>>>
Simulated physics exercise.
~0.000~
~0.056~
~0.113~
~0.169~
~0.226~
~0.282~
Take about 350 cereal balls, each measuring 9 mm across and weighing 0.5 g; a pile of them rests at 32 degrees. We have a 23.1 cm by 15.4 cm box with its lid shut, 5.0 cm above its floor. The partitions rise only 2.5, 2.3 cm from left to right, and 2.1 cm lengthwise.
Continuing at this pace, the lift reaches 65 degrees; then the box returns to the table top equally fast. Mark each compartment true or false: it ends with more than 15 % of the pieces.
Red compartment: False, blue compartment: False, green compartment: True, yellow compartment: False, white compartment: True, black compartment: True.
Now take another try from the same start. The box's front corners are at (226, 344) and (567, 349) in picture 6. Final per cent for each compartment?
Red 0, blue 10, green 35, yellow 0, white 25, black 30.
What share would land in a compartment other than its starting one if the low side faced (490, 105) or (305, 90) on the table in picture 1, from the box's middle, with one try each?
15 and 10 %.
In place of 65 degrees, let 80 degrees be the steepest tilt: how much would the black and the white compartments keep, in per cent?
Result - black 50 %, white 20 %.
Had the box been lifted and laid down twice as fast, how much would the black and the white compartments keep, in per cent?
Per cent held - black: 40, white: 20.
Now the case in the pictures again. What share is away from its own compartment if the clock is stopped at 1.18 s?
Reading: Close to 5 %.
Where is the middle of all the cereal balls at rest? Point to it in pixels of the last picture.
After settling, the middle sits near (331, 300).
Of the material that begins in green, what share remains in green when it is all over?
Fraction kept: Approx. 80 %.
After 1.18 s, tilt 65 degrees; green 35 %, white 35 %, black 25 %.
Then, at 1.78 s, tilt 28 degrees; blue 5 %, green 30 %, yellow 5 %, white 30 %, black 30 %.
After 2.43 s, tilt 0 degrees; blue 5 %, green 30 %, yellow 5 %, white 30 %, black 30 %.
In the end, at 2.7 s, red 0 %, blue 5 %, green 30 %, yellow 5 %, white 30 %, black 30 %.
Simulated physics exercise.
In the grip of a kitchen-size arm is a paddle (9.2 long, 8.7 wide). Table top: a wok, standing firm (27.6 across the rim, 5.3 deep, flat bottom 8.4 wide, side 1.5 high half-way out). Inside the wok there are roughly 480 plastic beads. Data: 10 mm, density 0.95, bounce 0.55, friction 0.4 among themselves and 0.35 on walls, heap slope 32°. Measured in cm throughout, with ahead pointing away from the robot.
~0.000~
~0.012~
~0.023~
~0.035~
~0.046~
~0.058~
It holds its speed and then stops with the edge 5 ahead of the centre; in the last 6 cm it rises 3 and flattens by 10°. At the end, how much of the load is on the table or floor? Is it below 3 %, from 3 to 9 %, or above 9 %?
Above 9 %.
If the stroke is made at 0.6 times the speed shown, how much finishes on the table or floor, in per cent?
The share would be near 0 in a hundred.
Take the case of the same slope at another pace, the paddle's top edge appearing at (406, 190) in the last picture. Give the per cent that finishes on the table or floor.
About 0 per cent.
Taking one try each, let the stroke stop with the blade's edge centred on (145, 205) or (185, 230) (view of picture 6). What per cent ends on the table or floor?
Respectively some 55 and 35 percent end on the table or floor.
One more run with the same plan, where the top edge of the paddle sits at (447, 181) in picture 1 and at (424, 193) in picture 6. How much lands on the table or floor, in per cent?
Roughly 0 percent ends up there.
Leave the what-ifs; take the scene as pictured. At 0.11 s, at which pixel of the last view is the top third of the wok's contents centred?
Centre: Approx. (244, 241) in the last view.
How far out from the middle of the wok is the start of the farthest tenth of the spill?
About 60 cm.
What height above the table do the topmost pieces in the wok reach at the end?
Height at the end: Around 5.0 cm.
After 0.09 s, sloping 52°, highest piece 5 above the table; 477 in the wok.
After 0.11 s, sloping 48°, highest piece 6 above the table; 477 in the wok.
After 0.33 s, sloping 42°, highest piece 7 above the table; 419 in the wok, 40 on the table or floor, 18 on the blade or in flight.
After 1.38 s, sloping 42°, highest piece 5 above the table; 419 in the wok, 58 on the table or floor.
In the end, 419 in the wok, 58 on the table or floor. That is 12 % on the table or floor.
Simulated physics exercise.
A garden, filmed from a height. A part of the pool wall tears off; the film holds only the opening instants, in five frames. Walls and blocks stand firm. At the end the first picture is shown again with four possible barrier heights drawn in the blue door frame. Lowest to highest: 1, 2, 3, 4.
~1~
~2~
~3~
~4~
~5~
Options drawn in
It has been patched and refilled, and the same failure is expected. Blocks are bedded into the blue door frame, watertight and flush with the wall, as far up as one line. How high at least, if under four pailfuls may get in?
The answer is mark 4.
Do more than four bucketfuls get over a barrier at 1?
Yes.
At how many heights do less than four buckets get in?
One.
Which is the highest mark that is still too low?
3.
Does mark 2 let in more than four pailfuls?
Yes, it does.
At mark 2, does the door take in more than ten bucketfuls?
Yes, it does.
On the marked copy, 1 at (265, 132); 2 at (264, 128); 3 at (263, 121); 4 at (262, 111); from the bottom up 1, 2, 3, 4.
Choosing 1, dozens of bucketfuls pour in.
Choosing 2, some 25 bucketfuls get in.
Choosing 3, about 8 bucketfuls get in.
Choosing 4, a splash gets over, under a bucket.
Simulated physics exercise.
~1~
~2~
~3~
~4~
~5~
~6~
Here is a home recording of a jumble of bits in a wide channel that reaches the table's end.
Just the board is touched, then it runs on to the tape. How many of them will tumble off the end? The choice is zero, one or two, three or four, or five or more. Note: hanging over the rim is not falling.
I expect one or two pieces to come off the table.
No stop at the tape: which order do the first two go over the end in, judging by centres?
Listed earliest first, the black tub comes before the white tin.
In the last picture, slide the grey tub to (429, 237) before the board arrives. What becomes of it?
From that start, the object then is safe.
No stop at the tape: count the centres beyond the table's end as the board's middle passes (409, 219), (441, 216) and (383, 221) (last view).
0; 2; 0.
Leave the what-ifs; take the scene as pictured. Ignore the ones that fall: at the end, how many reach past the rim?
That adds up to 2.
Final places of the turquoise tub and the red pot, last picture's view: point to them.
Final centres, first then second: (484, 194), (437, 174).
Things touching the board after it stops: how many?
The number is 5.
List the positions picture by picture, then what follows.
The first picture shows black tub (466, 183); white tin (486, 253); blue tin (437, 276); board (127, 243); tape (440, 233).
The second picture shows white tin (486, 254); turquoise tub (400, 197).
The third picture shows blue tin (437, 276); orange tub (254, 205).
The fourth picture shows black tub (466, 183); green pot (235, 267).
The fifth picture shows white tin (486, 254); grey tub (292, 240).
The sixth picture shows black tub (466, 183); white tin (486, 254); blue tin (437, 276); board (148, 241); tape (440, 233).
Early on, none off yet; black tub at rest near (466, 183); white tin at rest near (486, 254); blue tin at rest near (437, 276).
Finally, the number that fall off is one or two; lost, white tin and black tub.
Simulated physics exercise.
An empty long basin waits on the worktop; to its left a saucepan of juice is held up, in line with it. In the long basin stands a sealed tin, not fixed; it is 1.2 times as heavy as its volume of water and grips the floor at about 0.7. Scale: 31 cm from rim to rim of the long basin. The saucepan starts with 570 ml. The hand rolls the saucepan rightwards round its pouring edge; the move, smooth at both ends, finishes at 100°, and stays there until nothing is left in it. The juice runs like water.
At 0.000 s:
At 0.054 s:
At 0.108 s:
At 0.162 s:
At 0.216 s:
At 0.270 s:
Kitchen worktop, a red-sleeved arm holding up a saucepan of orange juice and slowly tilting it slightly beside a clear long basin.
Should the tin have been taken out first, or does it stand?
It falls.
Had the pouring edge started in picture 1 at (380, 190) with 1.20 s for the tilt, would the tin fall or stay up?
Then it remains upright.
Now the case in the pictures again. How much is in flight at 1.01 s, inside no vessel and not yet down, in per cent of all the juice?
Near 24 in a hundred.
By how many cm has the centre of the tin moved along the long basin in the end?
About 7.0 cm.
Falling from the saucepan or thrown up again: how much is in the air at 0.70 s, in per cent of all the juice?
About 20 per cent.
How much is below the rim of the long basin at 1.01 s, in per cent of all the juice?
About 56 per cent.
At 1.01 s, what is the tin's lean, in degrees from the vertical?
<<<
▶ **TASK TO COMPLETE**
Whenever "only" turns up in a line, pick that line out.

▶ **OUTPUT OF THE TASK**
Take about 350 cereal balls, each measuring 9 mm across and weighing 0.5 g; a pile of them rests at 32 degrees. We have a 23.1 cm by 15.4 cm box with its lid shut, 5.0 cm above its floor. The partitions rise only 2.5, 2.3 cm from left to right, and 2.1 cm lengthwise.
A garden, filmed from a height. A part of the pool wall tears off; the film holds only the opening instants, in five frames. Walls and blocks stand firm. At the end the first picture is shown again with four possible barrier heights drawn in the blue door frame. Lowest to highest: 1, 2, 3, 4.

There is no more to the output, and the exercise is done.